Dataset items
········
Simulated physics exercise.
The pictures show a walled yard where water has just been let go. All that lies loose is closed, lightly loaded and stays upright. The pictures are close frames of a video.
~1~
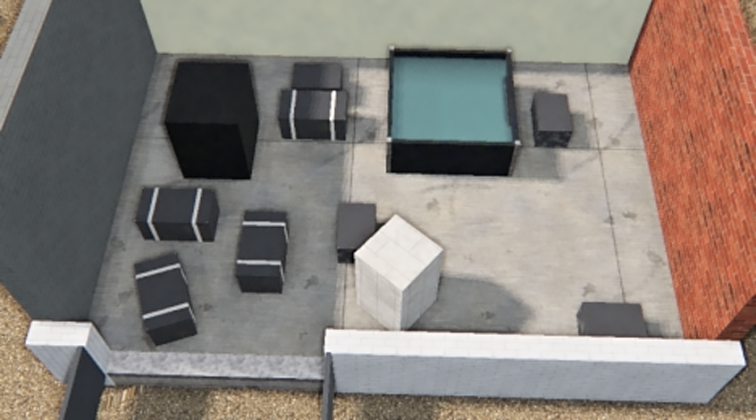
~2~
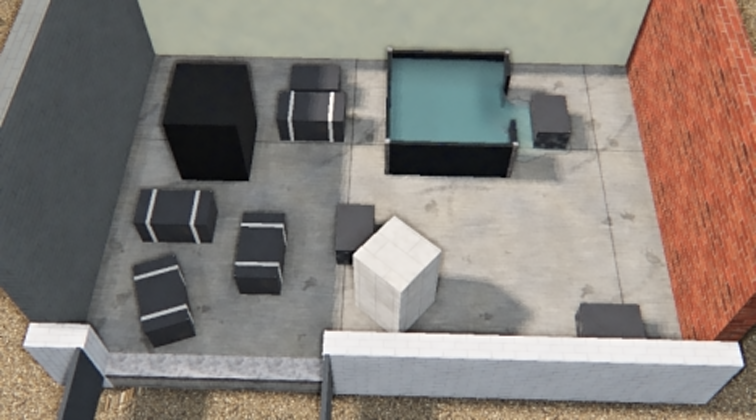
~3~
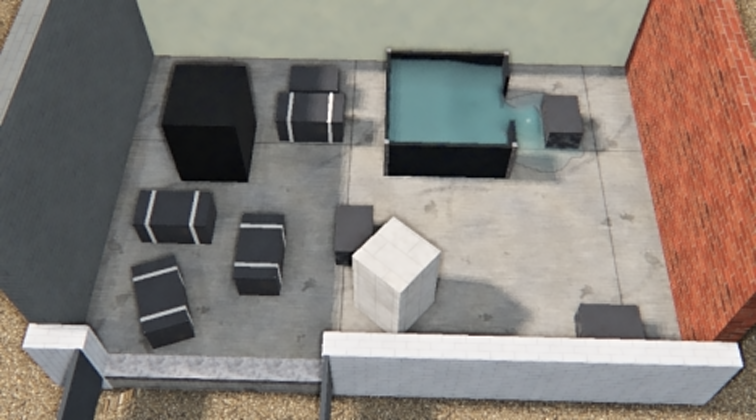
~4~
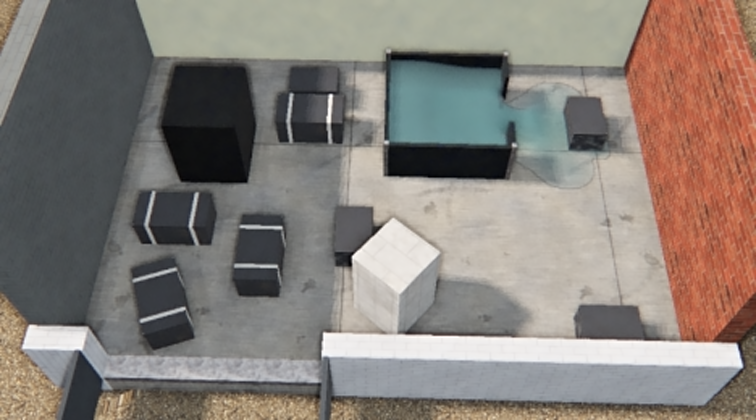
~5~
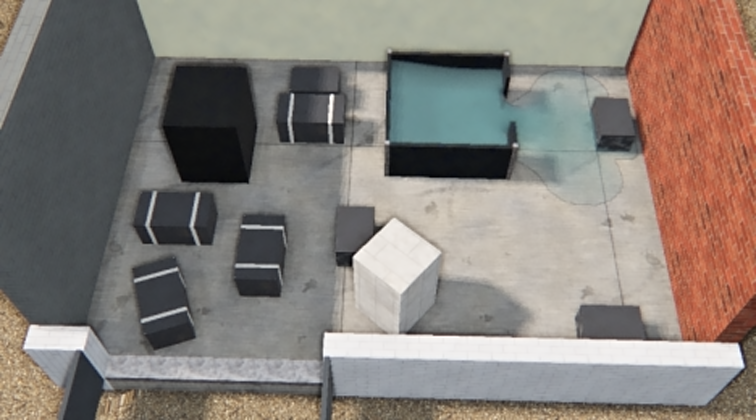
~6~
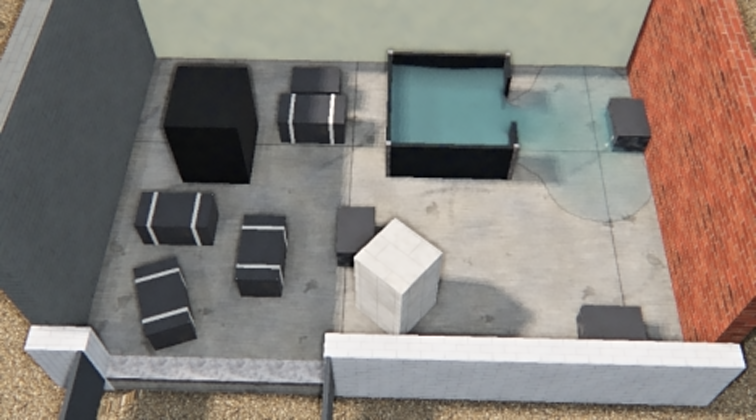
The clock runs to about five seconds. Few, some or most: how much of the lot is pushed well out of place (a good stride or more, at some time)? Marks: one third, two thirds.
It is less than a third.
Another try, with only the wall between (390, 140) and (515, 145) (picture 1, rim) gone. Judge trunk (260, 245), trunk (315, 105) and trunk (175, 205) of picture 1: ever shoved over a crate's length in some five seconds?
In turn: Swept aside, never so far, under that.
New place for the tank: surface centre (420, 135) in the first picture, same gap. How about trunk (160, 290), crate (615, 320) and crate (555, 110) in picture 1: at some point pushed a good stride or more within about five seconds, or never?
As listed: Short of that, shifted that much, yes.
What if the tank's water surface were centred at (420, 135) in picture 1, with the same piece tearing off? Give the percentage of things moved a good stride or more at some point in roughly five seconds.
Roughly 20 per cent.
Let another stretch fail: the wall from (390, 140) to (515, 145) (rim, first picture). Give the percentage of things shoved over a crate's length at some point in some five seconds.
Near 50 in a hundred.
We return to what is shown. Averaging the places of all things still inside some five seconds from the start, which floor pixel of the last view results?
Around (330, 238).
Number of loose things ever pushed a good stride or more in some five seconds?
········
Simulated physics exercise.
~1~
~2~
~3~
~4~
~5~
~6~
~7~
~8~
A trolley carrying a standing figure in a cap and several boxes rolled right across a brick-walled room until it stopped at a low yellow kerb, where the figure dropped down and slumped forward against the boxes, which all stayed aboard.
········
List the lines of the records where "loose" occurs.

The pictures show a walled yard where water has just been let go. All that lies loose is closed, lightly loaded and stays upright. The pictures are close frames of a video.
Number of loose things ever pushed a good stride or more in some five seconds?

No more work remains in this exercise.